▶

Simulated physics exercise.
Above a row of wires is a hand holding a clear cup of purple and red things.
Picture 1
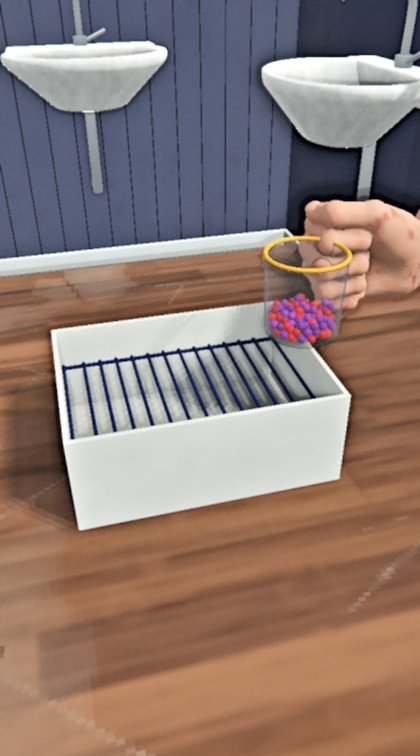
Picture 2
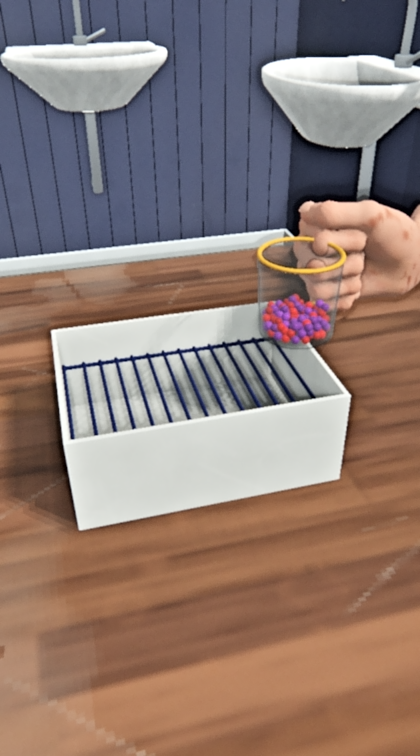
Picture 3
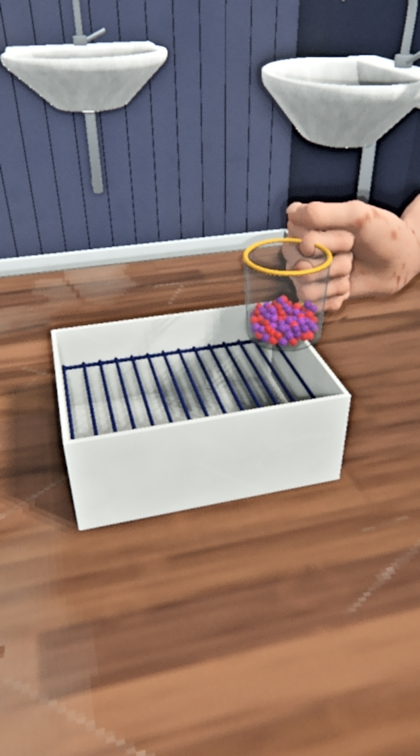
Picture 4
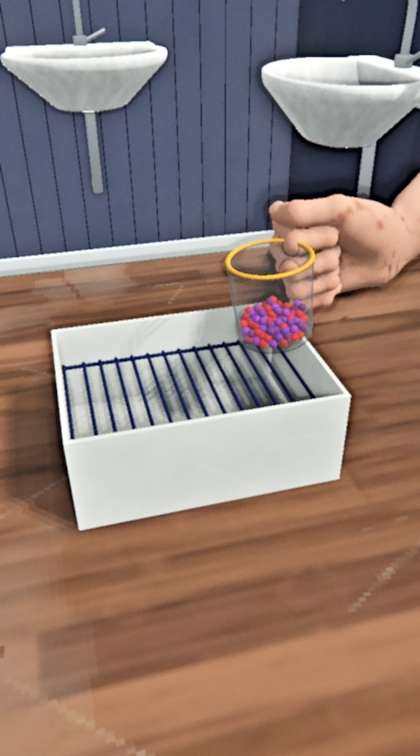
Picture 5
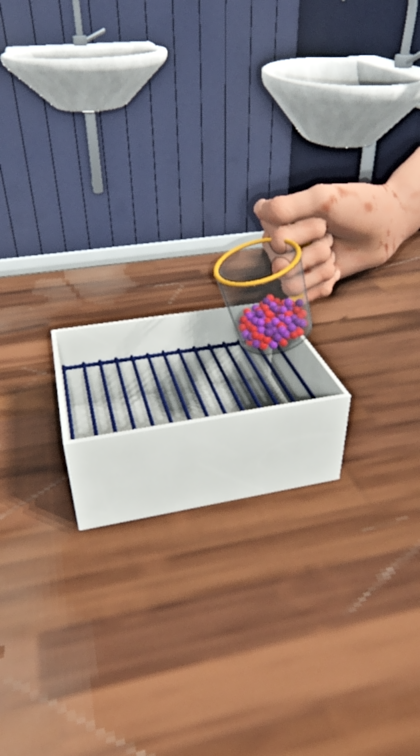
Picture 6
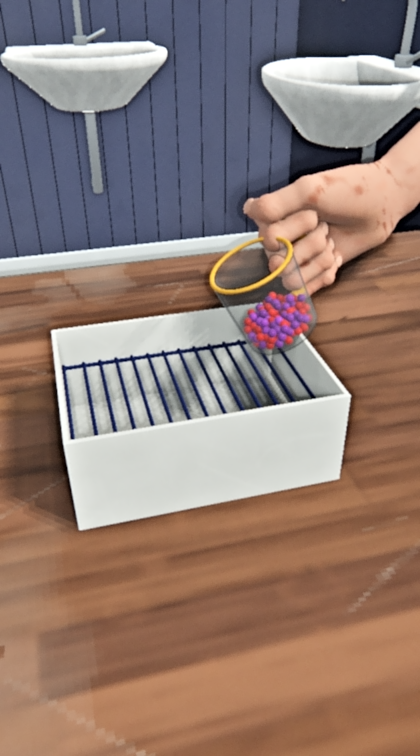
In a room with white sinks, a hand held a clear cup of purple and red beads above a wire rack in a white box, moved it left, then tilted it leftward.
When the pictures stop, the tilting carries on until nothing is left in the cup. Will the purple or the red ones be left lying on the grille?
As it turns out, the purple pieces make it past and the red pieces make it past.
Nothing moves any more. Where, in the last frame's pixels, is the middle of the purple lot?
Close to (222, 439).
Then, 0.54 s later than the last frame, purple ones, every one in the cup; red ones, every one in the cup.
Then, 1.02 s later than the last frame, purple ones, the larger part in the cup, about a tenth on or over the wires; red ones, the larger part in the cup, about a tenth on or over the wires.
Then, 1.42 s later than the last frame, purple ones, just a few on or over the wires, almost all under the rack; red ones, just a few on or over the wires, almost all under the rack.
When it is over, purple ones, every one under the rack; red ones, every one under the rack.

◀

◆ **Short exercise**
Repeat all the data as it stands, dropping any images it holds.

◆ **Final result**
Simulated physics exercise.
Above a row of wires is a hand holding a clear cup of purple and red things.
Picture 1
Picture 2
Picture 3
Picture 4
Picture 5
Picture 6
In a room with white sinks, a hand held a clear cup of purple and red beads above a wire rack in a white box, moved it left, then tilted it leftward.
When the pictures stop, the tilting carries on until nothing is left in the cup. Will the purple or the red ones be left lying on the grille?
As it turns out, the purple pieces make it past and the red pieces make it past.
Nothing moves any more. Where, in the last frame's pixels, is the middle of the purple lot?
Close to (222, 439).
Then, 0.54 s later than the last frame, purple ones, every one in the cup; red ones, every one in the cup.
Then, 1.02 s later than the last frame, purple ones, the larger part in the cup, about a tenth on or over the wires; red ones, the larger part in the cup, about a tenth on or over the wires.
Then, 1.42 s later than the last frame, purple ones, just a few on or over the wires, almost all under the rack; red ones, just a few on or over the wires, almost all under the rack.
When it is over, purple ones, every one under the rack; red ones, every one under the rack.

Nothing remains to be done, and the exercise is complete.